Given request. Extract every line where the string "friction" appears.

Data section.
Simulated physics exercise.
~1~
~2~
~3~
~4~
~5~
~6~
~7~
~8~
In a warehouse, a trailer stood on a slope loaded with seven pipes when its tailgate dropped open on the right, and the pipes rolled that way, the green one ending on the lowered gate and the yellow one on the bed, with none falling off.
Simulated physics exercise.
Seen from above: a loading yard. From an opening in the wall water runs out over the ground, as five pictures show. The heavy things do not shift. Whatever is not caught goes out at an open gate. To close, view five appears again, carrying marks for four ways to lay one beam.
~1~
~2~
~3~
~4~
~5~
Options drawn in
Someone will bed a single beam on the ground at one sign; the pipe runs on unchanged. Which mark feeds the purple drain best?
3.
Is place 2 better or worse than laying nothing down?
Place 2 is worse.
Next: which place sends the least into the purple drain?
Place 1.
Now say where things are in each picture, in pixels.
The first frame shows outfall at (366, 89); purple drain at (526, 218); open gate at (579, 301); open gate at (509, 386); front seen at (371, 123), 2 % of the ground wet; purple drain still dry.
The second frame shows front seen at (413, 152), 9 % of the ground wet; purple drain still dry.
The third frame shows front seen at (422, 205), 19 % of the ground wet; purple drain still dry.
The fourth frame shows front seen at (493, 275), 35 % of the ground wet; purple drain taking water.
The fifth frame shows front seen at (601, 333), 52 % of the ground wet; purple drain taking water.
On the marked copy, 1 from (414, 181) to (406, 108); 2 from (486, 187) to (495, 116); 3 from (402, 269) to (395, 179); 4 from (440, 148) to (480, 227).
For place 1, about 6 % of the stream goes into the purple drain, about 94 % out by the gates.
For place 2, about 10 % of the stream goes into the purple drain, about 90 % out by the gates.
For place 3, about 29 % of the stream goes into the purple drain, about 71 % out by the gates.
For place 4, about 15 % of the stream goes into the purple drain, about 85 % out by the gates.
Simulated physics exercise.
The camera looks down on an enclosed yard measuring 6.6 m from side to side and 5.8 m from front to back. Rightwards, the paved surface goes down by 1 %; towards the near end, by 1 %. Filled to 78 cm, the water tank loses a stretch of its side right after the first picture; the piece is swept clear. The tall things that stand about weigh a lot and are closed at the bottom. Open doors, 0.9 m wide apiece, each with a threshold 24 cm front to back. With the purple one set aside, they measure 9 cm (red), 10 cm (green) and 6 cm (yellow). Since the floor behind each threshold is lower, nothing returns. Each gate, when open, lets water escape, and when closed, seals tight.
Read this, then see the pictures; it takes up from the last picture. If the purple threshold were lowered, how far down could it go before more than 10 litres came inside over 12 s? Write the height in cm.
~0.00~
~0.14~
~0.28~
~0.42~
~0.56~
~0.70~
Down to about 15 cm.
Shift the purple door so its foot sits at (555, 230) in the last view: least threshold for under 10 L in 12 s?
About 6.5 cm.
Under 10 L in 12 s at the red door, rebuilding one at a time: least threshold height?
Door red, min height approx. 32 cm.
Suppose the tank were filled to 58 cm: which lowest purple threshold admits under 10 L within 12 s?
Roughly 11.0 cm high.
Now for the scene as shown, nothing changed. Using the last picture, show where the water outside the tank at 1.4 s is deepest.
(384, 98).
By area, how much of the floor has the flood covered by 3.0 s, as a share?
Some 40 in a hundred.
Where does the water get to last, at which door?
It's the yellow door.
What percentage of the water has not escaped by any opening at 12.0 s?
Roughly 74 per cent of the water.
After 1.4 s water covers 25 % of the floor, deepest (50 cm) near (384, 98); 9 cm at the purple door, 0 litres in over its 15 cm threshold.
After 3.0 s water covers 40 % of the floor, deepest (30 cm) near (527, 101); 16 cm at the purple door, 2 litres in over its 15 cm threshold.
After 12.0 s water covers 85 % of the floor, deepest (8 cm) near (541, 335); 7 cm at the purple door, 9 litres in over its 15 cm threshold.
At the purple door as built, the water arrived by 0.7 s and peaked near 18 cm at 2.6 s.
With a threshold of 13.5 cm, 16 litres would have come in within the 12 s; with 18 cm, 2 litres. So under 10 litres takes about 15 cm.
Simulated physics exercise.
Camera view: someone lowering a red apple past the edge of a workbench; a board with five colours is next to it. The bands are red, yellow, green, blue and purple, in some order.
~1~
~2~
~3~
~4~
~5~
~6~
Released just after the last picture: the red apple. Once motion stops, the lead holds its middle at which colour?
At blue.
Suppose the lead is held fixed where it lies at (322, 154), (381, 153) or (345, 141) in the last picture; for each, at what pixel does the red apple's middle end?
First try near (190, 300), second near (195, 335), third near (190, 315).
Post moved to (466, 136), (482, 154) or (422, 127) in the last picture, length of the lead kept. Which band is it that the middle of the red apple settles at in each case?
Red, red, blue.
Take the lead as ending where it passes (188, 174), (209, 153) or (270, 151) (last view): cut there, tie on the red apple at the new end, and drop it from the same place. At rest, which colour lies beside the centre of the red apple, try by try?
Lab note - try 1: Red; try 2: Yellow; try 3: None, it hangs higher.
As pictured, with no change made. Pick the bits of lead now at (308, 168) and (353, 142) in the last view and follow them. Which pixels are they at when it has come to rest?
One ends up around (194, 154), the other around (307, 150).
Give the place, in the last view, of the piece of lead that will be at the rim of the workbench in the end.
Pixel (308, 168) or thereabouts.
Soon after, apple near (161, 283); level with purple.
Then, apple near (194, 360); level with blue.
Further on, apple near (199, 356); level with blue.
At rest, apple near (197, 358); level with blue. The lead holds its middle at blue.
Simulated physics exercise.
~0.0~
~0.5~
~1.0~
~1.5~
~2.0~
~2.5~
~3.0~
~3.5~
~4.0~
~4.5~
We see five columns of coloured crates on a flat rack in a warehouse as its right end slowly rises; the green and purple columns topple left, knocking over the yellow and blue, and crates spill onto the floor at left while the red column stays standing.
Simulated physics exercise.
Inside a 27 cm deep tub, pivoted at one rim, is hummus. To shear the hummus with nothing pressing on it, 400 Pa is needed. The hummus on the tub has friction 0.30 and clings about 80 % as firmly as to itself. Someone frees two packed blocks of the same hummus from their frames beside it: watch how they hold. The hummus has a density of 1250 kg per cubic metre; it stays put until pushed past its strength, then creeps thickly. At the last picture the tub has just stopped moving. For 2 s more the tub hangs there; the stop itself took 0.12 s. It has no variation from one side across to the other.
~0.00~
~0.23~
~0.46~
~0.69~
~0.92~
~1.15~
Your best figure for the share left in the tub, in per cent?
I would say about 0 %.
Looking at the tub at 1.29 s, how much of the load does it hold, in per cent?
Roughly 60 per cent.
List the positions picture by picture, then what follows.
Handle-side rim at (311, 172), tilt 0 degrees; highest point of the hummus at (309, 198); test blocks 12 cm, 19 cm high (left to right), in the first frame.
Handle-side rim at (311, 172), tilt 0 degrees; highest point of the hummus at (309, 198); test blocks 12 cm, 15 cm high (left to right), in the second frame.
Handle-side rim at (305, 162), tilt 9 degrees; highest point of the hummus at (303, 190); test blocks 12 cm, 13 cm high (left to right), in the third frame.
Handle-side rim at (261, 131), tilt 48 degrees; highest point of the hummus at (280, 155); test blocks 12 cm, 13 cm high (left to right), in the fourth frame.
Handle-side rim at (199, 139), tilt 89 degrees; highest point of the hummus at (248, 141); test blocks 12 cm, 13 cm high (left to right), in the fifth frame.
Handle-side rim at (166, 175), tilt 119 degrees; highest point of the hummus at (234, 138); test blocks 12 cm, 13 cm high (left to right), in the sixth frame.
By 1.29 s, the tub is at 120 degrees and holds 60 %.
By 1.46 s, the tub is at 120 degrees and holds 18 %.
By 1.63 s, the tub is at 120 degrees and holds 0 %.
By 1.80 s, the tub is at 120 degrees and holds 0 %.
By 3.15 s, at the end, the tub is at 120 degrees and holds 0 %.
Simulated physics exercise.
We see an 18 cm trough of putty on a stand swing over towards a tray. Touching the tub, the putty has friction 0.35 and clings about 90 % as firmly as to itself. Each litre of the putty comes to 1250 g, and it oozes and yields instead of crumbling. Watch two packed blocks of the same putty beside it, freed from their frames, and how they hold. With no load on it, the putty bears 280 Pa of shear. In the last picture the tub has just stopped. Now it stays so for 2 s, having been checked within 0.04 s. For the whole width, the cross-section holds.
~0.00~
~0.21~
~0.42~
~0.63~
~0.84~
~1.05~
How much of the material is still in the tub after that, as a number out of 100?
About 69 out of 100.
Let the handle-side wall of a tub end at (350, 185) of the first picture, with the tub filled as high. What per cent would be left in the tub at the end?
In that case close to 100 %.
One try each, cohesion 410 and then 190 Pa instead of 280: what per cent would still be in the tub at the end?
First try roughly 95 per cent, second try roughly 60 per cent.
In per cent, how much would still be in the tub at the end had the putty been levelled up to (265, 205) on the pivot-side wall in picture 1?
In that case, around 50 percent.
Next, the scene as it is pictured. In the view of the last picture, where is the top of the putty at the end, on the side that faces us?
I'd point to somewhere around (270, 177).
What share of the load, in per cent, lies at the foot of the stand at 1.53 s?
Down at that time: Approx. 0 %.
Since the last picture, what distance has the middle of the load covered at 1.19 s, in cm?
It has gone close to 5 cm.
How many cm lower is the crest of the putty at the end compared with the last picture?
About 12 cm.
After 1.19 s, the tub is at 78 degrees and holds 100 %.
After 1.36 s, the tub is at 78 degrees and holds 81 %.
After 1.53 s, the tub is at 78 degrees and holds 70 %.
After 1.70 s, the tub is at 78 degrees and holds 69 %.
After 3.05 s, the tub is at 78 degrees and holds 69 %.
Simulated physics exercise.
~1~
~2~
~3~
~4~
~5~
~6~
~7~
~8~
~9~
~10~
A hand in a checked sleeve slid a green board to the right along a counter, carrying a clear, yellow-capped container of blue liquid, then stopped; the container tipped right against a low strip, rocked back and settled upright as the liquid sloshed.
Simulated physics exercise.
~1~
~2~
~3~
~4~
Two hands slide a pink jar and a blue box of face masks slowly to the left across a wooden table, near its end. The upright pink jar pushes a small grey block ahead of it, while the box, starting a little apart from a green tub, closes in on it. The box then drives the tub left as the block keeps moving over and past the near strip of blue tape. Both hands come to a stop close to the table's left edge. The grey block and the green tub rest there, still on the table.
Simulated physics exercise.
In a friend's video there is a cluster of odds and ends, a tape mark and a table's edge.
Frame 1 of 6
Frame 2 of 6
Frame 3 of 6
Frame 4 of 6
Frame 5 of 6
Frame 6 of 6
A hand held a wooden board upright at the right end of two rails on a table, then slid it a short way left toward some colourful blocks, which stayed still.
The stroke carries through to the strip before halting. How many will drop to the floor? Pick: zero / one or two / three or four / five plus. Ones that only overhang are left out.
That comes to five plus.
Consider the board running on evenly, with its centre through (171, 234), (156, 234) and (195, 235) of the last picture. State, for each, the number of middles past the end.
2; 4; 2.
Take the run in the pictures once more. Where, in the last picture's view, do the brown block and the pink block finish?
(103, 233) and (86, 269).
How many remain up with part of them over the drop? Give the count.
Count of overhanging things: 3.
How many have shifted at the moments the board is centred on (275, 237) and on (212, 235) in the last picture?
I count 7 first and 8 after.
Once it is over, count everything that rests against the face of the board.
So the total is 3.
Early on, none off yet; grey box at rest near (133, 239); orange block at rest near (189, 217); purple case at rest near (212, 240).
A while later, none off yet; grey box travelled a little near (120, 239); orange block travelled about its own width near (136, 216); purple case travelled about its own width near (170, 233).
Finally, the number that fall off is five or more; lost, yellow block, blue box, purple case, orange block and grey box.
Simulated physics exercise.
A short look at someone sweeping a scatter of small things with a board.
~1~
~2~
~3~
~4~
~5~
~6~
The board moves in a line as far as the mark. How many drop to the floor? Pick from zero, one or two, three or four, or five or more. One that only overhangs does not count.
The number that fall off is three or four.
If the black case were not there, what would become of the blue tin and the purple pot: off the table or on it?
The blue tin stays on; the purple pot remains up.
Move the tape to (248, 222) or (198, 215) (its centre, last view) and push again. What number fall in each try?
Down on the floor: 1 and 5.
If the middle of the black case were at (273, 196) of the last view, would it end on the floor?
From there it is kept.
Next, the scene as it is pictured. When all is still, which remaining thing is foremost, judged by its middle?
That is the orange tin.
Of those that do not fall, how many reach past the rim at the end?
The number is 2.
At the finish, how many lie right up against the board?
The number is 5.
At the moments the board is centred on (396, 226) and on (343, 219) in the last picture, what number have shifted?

Result for this task.
Inside a 27 cm deep tub, pivoted at one rim, is hummus. To shear the hummus with nothing pressing on it, 400 Pa is needed. The hummus on the tub has friction 0.30 and clings about 80 % as firmly as to itself. Someone frees two packed blocks of the same hummus from their frames beside it: watch how they hold. The hummus has a density of 1250 kg per cubic metre; it stays put until pushed past its strength, then creeps thickly. At the last picture the tub has just stopped moving. For 2 s more the tub hangs there; the stop itself took 0.12 s. It has no variation from one side across to the other.
We see an 18 cm trough of putty on a stand swing over towards a tray. Touching the tub, the putty has friction 0.35 and clings about 90 % as firmly as to itself. Each litre of the putty comes to 1250 g, and it oozes and yields instead of crumbling. Watch two packed blocks of the same putty beside it, freed from their frames, and how they hold. With no load on it, the putty bears 280 Pa of shear. In the last picture the tub has just stopped. Now it stays so for 2 s, having been checked within 0.04 s. For the whole width, the cross-section holds.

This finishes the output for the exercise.